* [Task statement]: Give the listing again character for character, but drop the images.

* [Raw data]:

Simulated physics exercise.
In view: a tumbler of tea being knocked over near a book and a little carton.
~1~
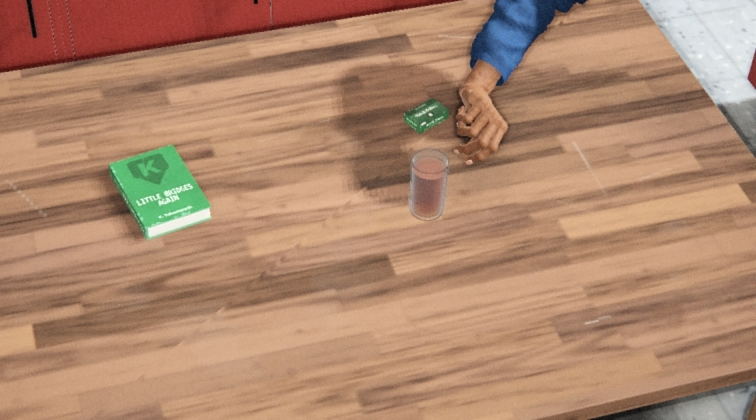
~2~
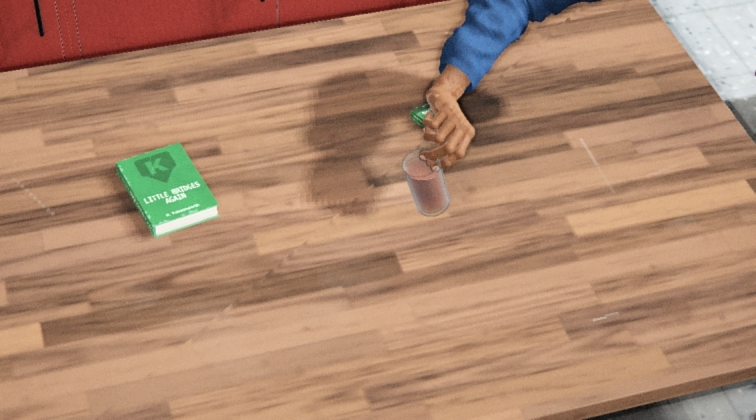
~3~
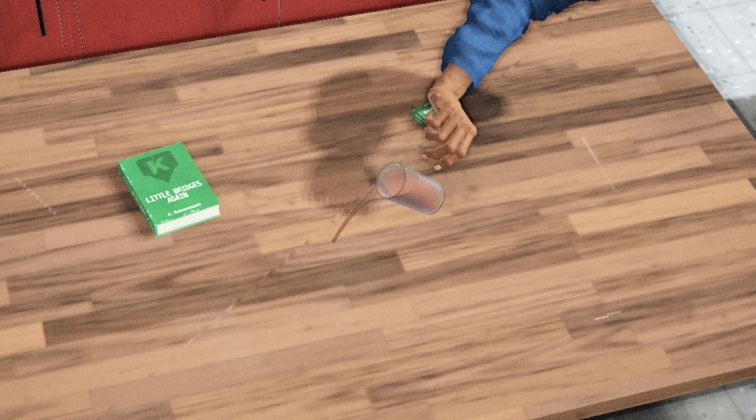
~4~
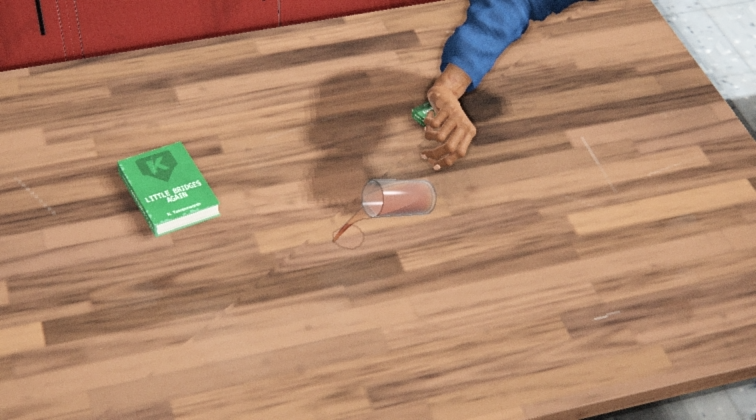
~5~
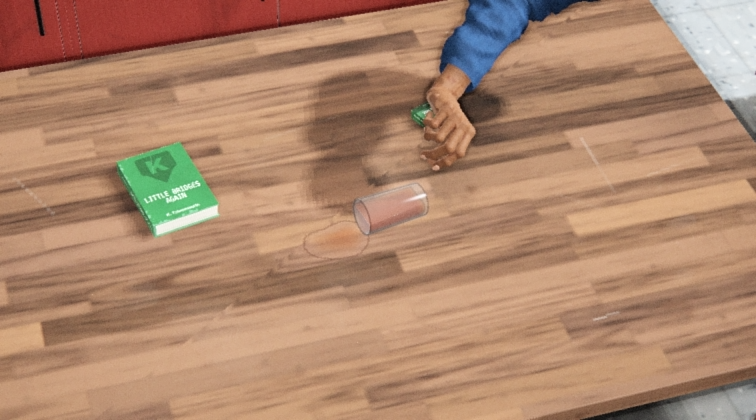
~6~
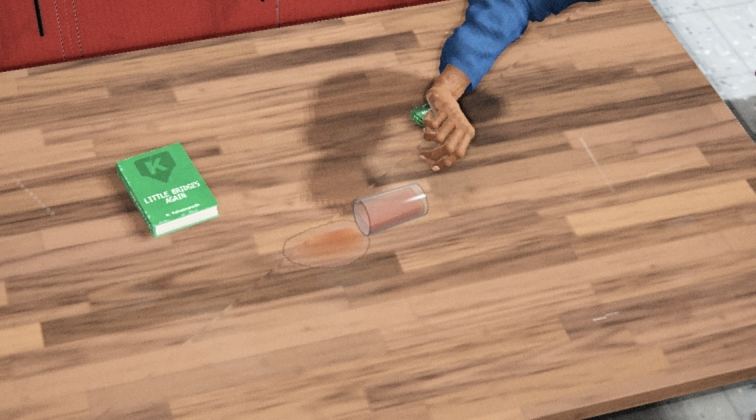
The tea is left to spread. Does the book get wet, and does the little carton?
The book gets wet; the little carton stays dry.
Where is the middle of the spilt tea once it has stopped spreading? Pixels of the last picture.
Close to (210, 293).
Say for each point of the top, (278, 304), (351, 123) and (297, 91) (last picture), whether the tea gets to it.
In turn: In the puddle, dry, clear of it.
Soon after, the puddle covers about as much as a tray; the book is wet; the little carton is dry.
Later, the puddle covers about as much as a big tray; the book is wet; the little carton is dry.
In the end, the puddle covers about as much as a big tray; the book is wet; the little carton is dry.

* [Correct output]:
Simulated physics exercise.
In view: a tumbler of tea being knocked over near a book and a little carton.
~1~
~2~
~3~
~4~
~5~
~6~
The tea is left to spread. Does the book get wet, and does the little carton?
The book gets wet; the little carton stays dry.
Where is the middle of the spilt tea once it has stopped spreading? Pixels of the last picture.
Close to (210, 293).
Say for each point of the top, (278, 304), (351, 123) and (297, 91) (last picture), whether the tea gets to it.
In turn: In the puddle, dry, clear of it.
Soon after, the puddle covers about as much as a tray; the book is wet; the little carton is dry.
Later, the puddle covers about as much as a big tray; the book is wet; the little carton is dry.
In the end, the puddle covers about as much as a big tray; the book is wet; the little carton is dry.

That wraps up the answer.